Image-based dataset entries:
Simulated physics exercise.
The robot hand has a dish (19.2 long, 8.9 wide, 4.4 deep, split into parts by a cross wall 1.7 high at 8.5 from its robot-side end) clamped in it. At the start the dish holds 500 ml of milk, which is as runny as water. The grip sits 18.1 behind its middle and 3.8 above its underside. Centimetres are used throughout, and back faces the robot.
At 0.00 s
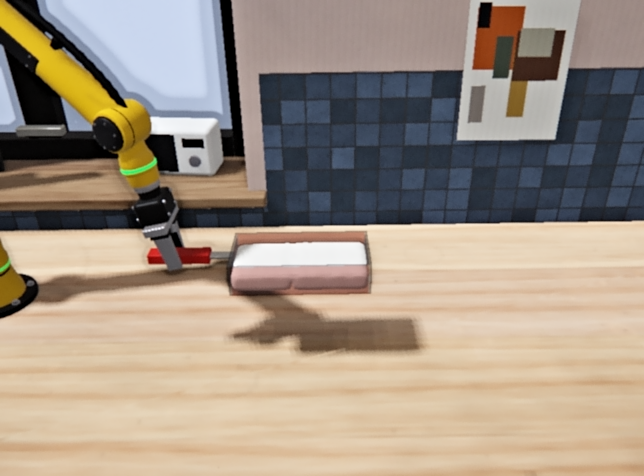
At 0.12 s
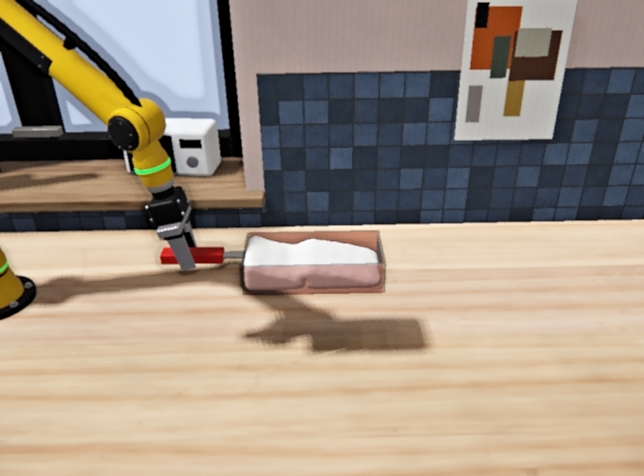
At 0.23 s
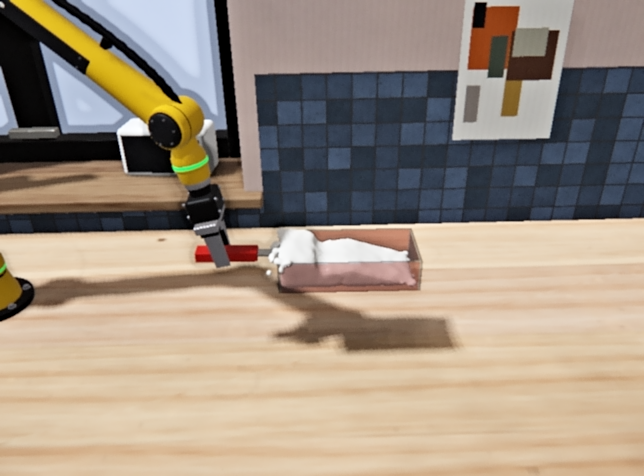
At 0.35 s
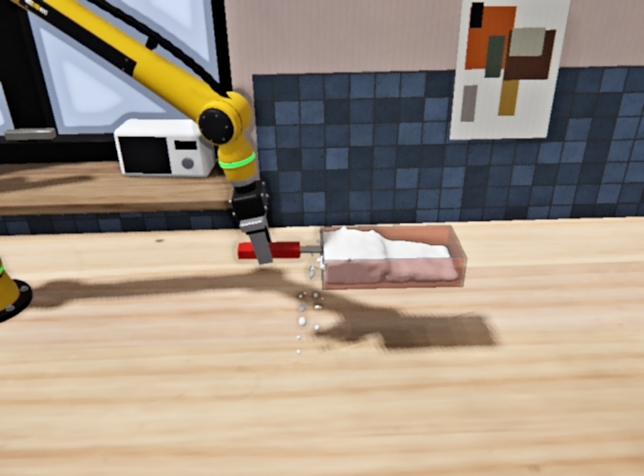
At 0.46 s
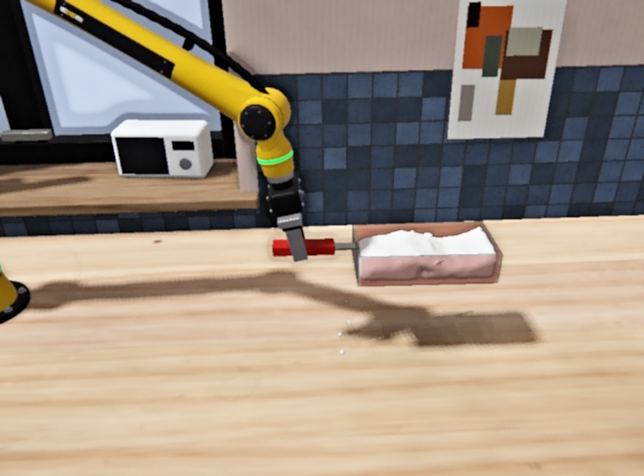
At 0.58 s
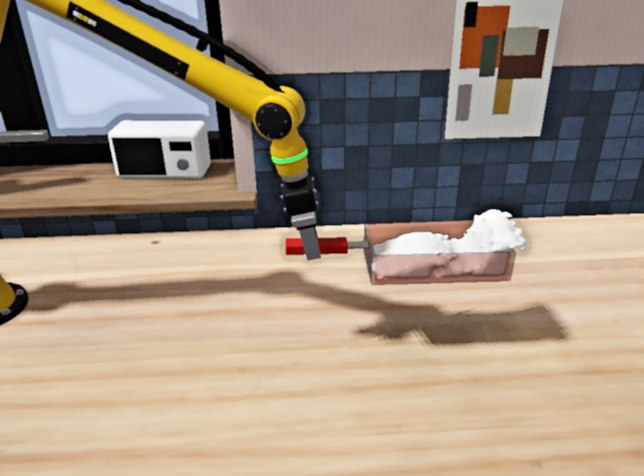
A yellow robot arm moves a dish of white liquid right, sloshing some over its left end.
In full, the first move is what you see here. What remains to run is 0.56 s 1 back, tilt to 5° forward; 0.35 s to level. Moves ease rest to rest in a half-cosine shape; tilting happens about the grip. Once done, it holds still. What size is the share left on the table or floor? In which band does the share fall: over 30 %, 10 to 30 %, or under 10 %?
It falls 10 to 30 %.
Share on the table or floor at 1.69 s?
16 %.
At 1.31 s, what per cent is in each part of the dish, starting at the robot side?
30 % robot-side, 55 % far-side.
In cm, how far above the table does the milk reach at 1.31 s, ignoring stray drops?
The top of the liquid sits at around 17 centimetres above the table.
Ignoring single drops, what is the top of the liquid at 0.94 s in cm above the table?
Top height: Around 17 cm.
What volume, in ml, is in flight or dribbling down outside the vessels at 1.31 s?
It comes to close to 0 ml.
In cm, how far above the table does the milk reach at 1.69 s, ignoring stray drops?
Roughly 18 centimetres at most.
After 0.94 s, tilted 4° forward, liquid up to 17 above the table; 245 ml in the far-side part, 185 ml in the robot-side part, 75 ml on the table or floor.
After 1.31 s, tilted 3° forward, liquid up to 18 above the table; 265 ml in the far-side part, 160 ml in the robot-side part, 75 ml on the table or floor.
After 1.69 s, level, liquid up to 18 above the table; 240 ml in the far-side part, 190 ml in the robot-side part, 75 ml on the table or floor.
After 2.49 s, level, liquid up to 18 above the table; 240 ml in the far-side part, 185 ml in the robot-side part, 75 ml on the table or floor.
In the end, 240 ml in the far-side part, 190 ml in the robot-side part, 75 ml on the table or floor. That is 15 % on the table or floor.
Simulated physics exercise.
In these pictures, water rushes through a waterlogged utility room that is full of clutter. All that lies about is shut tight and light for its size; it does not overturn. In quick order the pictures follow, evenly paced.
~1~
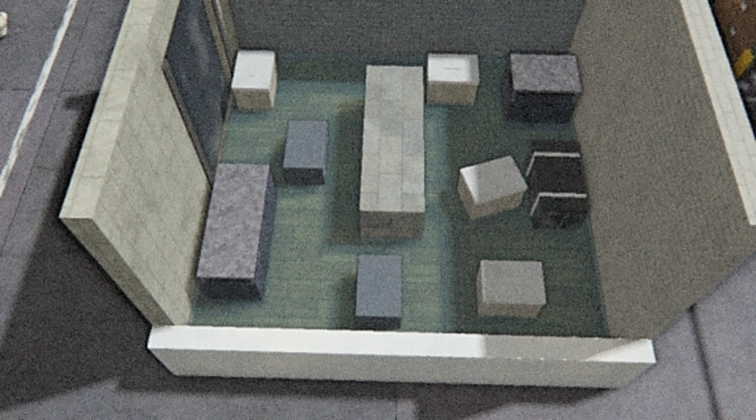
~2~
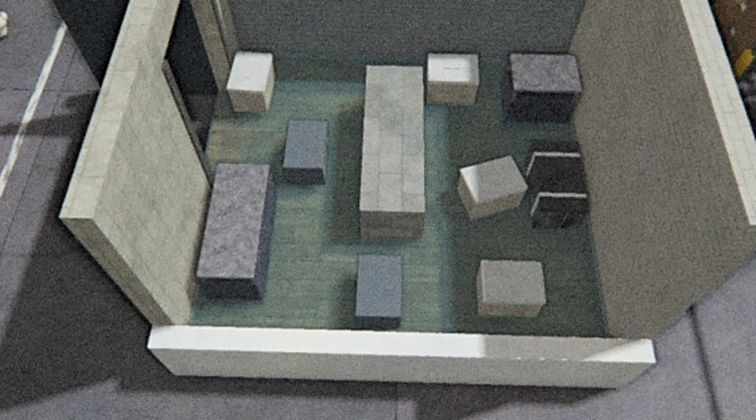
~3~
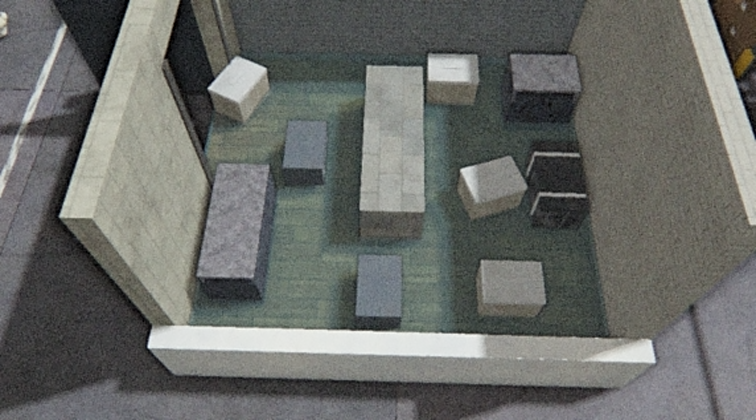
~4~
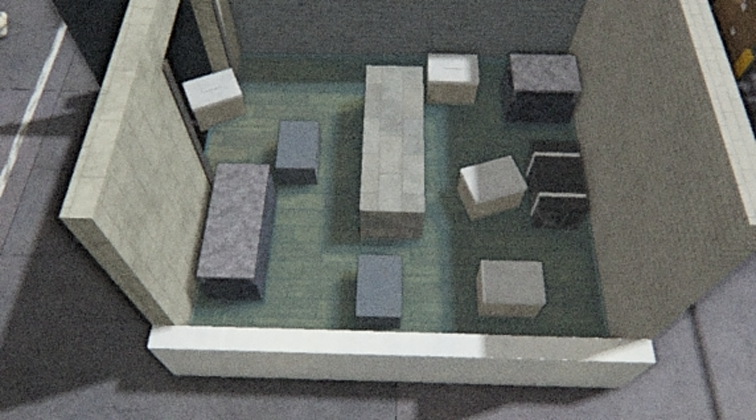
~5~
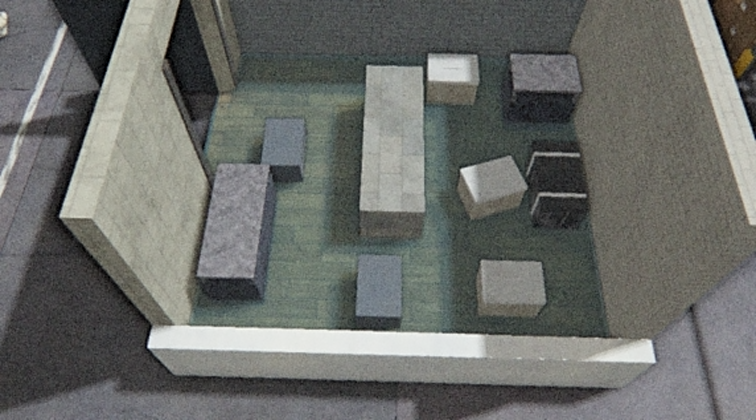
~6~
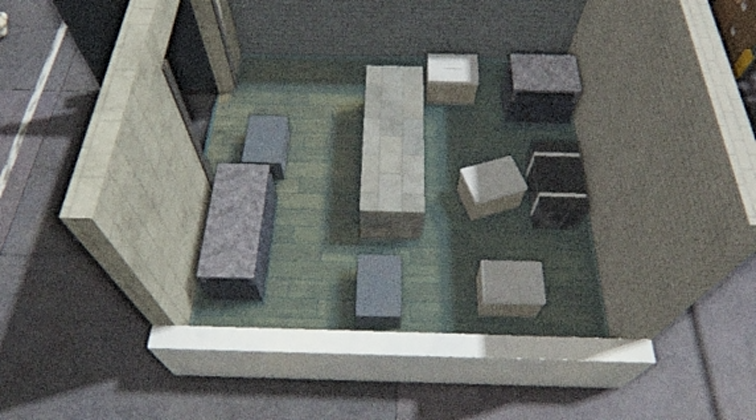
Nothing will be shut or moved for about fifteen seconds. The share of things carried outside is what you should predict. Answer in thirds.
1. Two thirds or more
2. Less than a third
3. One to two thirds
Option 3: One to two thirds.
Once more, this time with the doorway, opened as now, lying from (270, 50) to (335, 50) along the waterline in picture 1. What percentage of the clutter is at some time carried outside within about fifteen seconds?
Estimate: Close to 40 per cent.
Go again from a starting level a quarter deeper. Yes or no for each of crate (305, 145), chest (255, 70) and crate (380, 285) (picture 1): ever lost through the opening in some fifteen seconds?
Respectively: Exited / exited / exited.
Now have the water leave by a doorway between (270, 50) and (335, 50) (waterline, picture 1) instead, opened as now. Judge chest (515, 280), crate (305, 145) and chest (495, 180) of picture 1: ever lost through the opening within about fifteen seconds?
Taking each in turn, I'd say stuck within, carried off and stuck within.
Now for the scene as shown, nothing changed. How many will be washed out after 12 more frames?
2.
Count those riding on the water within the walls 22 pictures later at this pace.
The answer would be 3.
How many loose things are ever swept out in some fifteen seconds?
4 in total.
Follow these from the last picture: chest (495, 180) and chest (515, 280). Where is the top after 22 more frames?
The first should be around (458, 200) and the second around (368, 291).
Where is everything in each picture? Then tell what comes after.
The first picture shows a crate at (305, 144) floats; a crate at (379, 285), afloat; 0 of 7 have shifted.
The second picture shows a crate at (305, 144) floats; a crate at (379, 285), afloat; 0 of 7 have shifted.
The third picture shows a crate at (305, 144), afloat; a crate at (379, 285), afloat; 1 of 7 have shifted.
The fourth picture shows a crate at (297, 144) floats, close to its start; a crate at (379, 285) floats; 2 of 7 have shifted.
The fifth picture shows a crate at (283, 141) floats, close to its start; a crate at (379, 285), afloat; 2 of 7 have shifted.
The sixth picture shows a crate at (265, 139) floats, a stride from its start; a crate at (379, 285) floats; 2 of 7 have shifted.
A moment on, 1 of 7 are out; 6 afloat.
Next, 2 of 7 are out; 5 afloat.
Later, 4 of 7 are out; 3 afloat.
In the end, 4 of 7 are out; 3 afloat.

Exercise objective:
Write out the material above once more, exactly as it reads, with no pictures.

Finished answer:
Simulated physics exercise.
The robot hand has a dish (19.2 long, 8.9 wide, 4.4 deep, split into parts by a cross wall 1.7 high at 8.5 from its robot-side end) clamped in it. At the start the dish holds 500 ml of milk, which is as runny as water. The grip sits 18.1 behind its middle and 3.8 above its underside. Centimetres are used throughout, and back faces the robot.
At 0.00 s
At 0.12 s
At 0.23 s
At 0.35 s
At 0.46 s
At 0.58 s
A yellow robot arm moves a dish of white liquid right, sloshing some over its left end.
In full, the first move is what you see here. What remains to run is 0.56 s 1 back, tilt to 5° forward; 0.35 s to level. Moves ease rest to rest in a half-cosine shape; tilting happens about the grip. Once done, it holds still. What size is the share left on the table or floor? In which band does the share fall: over 30 %, 10 to 30 %, or under 10 %?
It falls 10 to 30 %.
Share on the table or floor at 1.69 s?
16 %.
At 1.31 s, what per cent is in each part of the dish, starting at the robot side?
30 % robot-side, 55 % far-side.
In cm, how far above the table does the milk reach at 1.31 s, ignoring stray drops?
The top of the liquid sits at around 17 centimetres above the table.
Ignoring single drops, what is the top of the liquid at 0.94 s in cm above the table?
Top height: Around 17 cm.
What volume, in ml, is in flight or dribbling down outside the vessels at 1.31 s?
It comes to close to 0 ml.
In cm, how far above the table does the milk reach at 1.69 s, ignoring stray drops?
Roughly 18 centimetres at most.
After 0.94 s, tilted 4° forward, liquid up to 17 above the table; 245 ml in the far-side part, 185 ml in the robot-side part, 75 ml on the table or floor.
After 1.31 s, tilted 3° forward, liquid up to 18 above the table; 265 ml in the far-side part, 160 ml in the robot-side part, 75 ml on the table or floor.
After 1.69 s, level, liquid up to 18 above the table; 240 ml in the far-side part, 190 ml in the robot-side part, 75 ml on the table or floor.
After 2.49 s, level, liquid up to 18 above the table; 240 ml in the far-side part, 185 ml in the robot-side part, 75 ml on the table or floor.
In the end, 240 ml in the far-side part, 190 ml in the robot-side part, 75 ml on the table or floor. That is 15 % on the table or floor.
Simulated physics exercise.
In these pictures, water rushes through a waterlogged utility room that is full of clutter. All that lies about is shut tight and light for its size; it does not overturn. In quick order the pictures follow, evenly paced.
~1~
~2~
~3~
~4~
~5~
~6~
Nothing will be shut or moved for about fifteen seconds. The share of things carried outside is what you should predict. Answer in thirds.
1. Two thirds or more
2. Less than a third
3. One to two thirds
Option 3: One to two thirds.
Once more, this time with the doorway, opened as now, lying from (270, 50) to (335, 50) along the waterline in picture 1. What percentage of the clutter is at some time carried outside within about fifteen seconds?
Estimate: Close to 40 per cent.
Go again from a starting level a quarter deeper. Yes or no for each of crate (305, 145), chest (255, 70) and crate (380, 285) (picture 1): ever lost through the opening in some fifteen seconds?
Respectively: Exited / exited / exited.
Now have the water leave by a doorway between (270, 50) and (335, 50) (waterline, picture 1) instead, opened as now. Judge chest (515, 280), crate (305, 145) and chest (495, 180) of picture 1: ever lost through the opening within about fifteen seconds?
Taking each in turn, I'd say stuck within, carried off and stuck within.
Now for the scene as shown, nothing changed. How many will be washed out after 12 more frames?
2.
Count those riding on the water within the walls 22 pictures later at this pace.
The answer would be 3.
How many loose things are ever swept out in some fifteen seconds?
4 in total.
Follow these from the last picture: chest (495, 180) and chest (515, 280). Where is the top after 22 more frames?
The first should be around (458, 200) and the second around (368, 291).
Where is everything in each picture? Then tell what comes after.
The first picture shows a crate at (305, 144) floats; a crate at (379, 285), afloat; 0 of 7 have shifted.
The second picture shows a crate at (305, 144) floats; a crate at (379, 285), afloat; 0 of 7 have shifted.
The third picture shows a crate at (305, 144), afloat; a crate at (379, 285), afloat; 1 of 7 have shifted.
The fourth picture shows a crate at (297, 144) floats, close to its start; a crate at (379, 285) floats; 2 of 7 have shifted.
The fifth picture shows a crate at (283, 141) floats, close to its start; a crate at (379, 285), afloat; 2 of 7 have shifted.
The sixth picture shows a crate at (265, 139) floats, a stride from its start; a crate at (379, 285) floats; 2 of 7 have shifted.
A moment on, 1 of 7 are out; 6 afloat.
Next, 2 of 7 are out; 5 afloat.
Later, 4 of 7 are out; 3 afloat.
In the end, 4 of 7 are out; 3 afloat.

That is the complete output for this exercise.